### Exercise objective
Repeat everything from the first line of the listing below through the line that contains "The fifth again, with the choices", exactly. Leave out pictures.

--- Start of Source data ---

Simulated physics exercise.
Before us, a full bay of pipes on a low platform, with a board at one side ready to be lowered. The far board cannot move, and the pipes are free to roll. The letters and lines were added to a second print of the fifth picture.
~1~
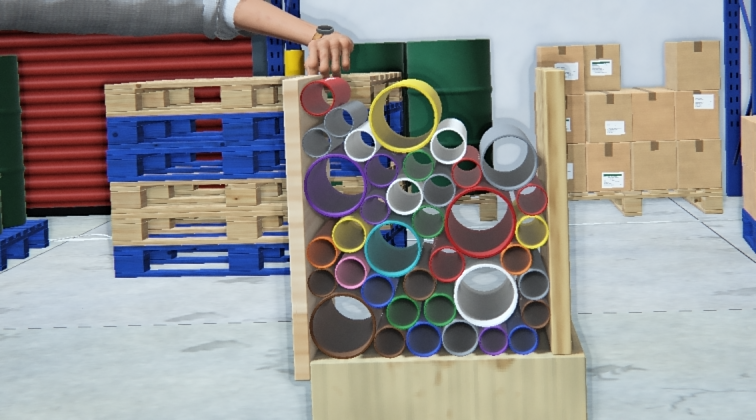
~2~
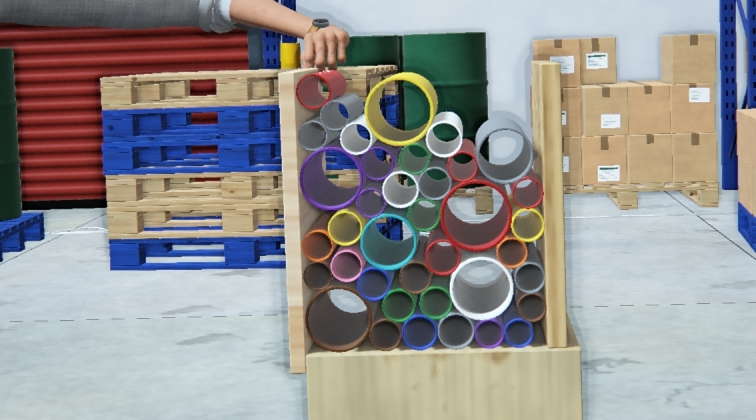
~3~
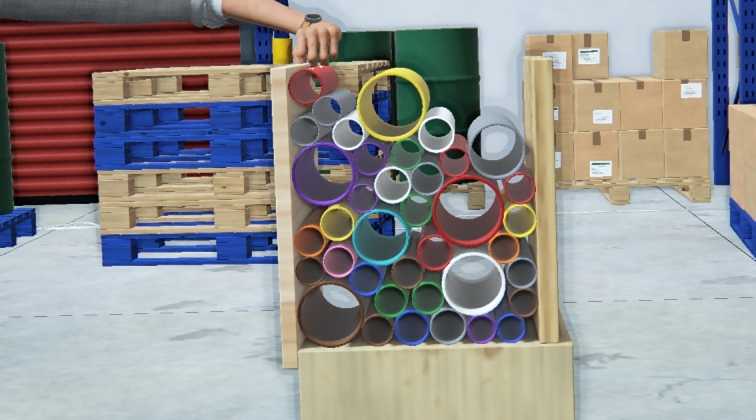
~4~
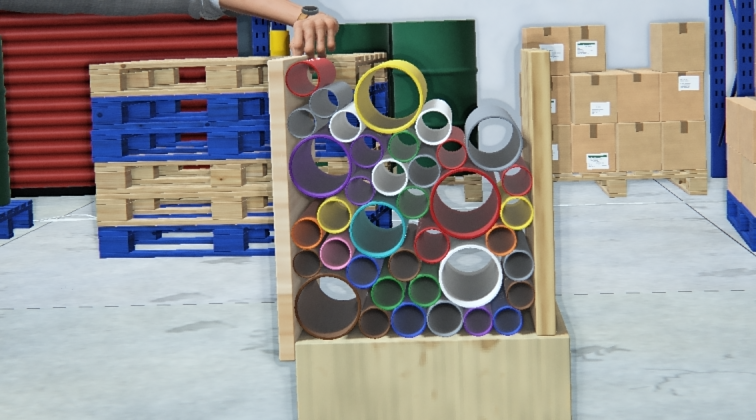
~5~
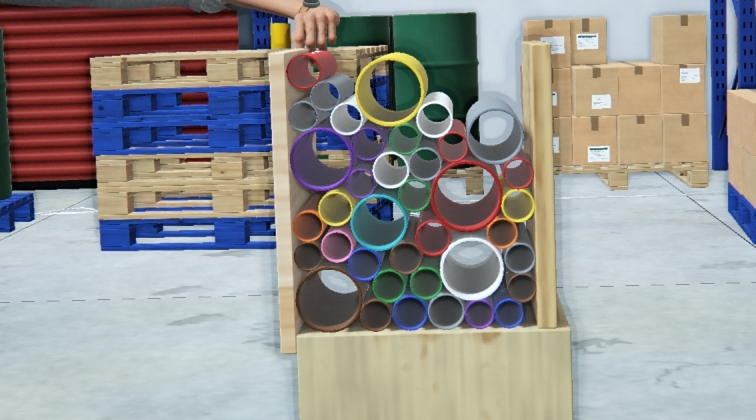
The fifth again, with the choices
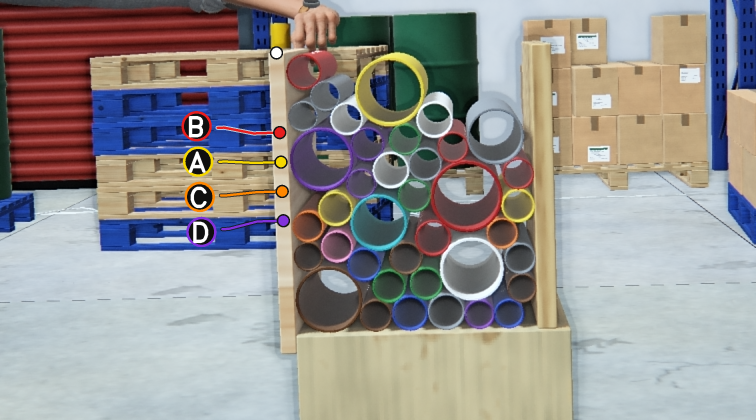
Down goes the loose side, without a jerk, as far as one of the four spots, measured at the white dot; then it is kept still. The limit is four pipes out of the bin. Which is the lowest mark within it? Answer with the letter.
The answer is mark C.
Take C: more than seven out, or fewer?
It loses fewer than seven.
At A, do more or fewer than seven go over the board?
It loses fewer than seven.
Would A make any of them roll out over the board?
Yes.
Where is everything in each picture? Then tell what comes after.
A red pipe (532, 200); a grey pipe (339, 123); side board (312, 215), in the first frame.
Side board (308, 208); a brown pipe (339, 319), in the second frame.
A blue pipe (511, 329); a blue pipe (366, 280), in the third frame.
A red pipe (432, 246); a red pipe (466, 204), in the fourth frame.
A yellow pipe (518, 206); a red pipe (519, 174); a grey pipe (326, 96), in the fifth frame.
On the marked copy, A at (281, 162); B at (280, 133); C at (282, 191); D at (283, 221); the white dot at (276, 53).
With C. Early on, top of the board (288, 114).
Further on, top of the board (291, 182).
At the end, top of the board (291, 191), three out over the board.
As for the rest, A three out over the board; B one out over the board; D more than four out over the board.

--- End of Source data ---

### Answer to the problem
Simulated physics exercise.
Before us, a full bay of pipes on a low platform, with a board at one side ready to be lowered. The far board cannot move, and the pipes are free to roll. The letters and lines were added to a second print of the fifth picture.
~1~
~2~
~3~
~4~
~5~
The fifth again, with the choices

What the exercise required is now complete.